----- RECORDS SHOWN -----
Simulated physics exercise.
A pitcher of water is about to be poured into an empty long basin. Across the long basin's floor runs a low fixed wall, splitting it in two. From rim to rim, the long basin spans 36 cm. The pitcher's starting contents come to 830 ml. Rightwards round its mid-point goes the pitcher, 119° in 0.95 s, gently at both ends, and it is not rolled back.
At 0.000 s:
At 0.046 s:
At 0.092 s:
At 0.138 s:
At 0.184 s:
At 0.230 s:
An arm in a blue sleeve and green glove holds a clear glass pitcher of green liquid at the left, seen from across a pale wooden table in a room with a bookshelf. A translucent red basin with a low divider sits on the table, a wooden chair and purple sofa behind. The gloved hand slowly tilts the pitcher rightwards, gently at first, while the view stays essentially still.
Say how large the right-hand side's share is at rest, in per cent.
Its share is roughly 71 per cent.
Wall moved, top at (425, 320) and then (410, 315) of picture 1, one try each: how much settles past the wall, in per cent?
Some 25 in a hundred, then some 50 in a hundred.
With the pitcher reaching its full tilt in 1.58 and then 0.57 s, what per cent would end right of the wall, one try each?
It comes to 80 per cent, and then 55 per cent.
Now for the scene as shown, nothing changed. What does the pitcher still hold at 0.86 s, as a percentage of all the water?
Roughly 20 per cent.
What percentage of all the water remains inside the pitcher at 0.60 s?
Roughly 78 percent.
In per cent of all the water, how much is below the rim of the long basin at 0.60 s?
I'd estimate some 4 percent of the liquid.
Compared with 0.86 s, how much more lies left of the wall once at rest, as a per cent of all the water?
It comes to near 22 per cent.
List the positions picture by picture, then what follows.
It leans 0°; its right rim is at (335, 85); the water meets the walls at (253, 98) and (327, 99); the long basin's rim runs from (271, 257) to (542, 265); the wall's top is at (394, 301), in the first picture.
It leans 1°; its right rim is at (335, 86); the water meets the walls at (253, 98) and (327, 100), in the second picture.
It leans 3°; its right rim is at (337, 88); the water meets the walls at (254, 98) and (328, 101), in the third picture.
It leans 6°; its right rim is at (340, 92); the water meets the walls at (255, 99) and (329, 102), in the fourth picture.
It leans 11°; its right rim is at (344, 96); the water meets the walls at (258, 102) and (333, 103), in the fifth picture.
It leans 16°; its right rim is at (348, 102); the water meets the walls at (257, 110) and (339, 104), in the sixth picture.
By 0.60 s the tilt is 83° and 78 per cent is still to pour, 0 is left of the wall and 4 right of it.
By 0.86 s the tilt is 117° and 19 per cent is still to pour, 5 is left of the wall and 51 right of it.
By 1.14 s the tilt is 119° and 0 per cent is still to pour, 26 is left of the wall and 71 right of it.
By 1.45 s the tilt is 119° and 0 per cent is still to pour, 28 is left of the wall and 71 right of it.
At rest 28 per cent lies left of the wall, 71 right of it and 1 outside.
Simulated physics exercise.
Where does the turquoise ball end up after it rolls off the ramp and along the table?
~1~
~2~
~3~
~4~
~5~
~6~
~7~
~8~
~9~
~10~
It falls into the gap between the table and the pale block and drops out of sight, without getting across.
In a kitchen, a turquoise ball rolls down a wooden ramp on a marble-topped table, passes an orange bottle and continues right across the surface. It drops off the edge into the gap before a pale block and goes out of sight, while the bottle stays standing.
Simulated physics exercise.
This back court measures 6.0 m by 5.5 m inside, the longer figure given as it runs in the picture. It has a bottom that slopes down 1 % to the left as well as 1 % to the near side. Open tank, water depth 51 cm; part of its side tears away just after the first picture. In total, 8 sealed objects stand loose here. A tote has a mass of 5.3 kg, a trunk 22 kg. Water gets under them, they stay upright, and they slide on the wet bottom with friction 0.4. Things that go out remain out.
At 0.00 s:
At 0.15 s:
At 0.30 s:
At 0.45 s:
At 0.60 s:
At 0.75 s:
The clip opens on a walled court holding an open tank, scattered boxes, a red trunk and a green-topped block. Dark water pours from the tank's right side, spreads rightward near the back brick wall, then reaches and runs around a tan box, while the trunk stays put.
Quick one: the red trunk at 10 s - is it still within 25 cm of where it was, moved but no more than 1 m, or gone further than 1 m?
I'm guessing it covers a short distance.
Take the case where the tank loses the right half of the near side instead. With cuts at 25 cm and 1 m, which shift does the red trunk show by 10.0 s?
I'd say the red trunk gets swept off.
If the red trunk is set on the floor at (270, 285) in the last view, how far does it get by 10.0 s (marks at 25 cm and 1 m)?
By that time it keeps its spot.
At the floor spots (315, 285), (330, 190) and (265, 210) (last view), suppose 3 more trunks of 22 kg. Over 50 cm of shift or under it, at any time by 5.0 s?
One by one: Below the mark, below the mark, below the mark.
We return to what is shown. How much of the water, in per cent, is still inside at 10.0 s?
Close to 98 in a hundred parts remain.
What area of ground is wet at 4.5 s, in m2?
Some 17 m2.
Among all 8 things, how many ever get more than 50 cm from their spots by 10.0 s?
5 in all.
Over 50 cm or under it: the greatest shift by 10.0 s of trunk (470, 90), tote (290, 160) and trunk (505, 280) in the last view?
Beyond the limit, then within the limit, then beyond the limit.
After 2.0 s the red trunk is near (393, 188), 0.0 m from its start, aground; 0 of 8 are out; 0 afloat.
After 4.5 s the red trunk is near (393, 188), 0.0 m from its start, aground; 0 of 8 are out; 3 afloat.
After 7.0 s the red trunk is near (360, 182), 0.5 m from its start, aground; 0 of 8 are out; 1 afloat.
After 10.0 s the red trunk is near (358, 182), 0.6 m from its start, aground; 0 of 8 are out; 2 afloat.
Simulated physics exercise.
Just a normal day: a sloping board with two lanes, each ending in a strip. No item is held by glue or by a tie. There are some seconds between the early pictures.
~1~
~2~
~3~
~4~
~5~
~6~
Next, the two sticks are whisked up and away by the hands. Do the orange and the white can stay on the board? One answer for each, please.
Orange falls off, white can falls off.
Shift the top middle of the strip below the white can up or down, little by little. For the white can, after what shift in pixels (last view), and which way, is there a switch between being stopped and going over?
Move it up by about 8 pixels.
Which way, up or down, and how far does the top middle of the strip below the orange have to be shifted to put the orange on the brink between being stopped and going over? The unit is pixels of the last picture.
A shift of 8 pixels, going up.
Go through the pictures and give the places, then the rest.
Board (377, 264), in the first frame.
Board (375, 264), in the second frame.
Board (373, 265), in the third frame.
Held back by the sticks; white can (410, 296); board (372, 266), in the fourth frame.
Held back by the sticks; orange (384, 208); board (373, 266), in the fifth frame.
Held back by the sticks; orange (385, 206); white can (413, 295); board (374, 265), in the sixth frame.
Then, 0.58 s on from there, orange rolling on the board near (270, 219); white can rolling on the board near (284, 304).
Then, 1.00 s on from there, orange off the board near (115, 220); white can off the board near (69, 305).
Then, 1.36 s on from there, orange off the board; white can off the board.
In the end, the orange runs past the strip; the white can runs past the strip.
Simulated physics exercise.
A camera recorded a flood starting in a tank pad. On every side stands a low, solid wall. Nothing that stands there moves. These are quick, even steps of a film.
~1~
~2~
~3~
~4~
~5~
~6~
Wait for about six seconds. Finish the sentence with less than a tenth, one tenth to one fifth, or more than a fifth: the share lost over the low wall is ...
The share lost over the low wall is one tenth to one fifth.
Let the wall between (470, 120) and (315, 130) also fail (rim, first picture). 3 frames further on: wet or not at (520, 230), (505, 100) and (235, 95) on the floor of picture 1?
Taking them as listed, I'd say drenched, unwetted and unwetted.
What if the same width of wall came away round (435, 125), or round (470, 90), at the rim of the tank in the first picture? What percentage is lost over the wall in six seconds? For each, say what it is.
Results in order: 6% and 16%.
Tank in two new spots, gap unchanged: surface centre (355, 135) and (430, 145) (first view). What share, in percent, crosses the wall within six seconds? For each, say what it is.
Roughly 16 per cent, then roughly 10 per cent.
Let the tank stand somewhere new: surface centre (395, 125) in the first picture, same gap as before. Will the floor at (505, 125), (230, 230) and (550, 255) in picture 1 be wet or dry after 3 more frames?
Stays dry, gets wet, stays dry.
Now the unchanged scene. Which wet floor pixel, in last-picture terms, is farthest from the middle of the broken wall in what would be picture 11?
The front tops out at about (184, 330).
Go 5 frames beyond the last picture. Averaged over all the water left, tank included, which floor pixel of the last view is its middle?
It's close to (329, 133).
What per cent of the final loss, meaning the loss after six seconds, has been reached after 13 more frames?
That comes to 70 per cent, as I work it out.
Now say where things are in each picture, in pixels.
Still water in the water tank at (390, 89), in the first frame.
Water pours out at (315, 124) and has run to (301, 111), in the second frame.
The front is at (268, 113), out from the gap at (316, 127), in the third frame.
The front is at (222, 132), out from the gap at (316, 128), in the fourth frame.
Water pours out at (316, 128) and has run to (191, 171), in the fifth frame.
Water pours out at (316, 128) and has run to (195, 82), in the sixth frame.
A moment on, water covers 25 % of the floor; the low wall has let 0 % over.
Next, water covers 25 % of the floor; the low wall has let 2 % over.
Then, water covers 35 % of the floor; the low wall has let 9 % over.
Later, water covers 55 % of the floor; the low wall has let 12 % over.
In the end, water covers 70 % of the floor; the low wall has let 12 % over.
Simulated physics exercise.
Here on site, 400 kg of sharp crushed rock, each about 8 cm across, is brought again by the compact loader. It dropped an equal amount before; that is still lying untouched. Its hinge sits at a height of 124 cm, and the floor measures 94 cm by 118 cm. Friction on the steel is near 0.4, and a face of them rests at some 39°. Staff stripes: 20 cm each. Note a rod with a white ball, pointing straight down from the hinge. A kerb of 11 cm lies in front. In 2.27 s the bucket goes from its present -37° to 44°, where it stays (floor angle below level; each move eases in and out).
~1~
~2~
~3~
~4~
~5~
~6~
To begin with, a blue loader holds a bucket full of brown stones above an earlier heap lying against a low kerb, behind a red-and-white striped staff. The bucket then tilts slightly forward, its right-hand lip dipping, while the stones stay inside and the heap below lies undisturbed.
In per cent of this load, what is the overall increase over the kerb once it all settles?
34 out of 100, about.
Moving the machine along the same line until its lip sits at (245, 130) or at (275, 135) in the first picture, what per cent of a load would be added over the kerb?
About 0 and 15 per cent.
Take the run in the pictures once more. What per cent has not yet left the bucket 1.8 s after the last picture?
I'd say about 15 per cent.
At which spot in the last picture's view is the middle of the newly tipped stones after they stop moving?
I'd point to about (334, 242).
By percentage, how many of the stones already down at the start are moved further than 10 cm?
-----
OBJECTIVE -
Write only the number of lines in the data above that include "starting".

RESULT OF THIS EXERCISE -
2